EXERCISE DIRECTIONS: Strip the pictures and reproduce the rest of the listing exactly.
--
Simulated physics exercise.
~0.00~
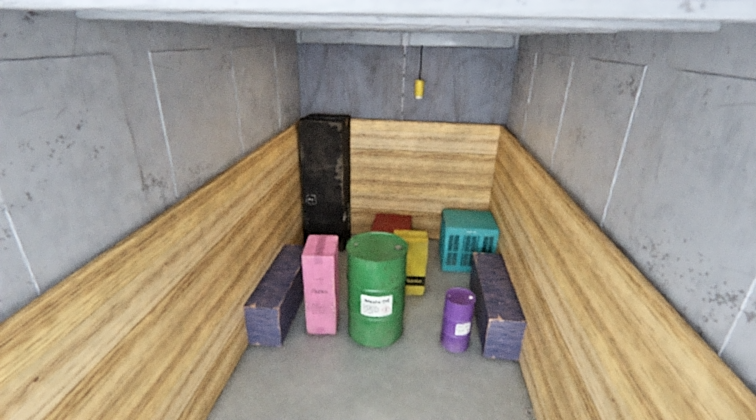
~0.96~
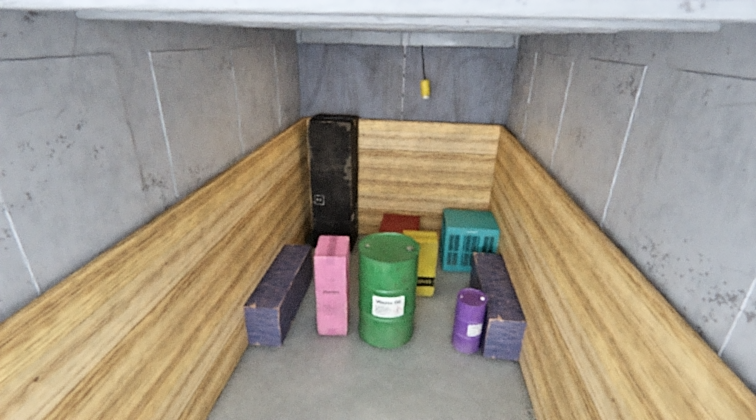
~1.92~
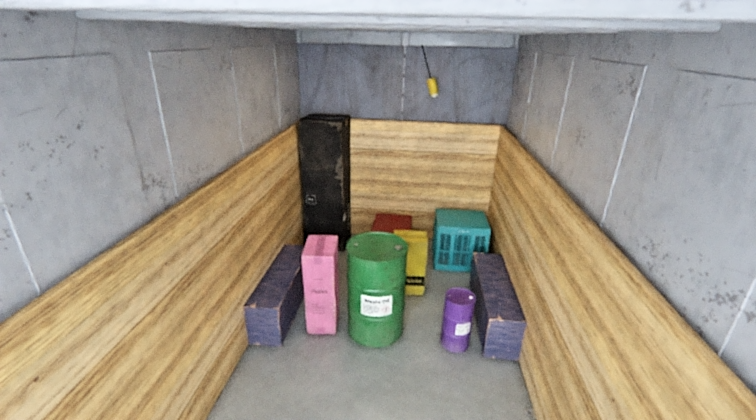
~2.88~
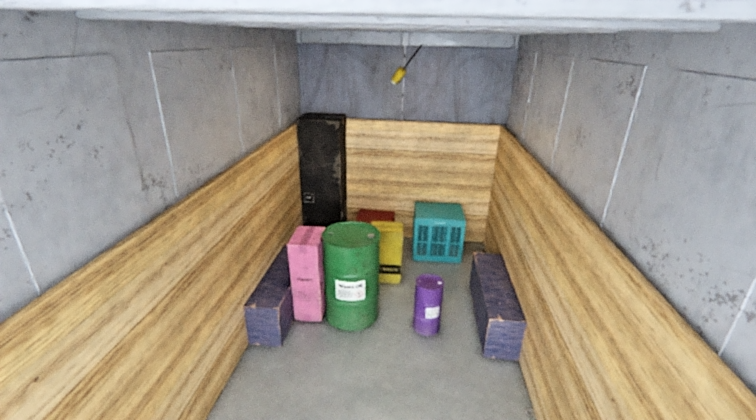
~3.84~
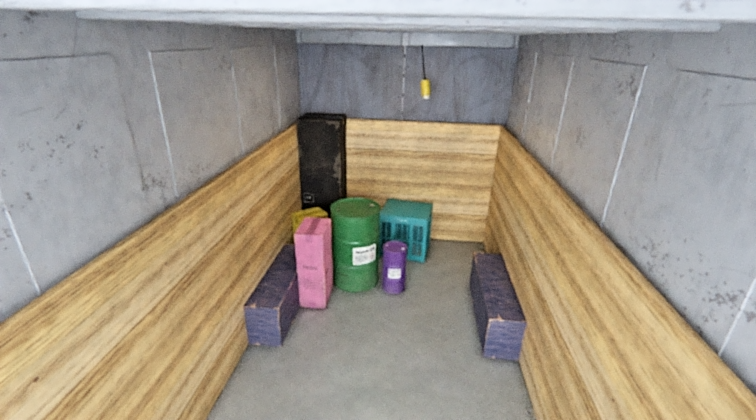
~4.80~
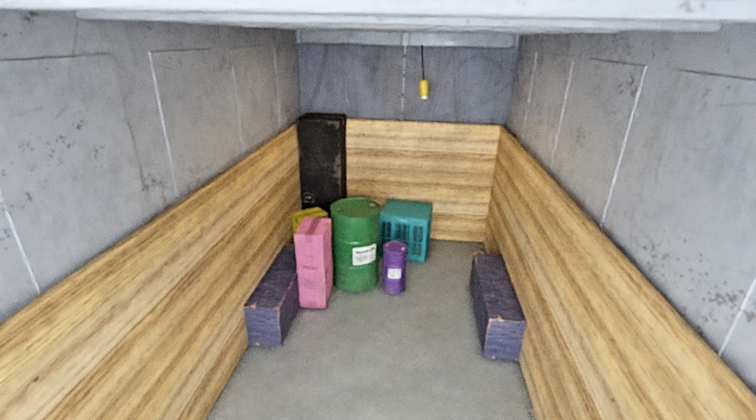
A green drum, pink box, purple canister, yellow box and turquoise chest jostle right and back in a wood-lined load bay as a hanging lamp swings, then slide left and deeper towards the front wall, where they rest upright, clustered near the tall black box, the red chest no longer visible.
--
ANSWER IN FULL:
Simulated physics exercise.
~0.00~
~0.96~
~1.92~
~2.88~
~3.84~
~4.80~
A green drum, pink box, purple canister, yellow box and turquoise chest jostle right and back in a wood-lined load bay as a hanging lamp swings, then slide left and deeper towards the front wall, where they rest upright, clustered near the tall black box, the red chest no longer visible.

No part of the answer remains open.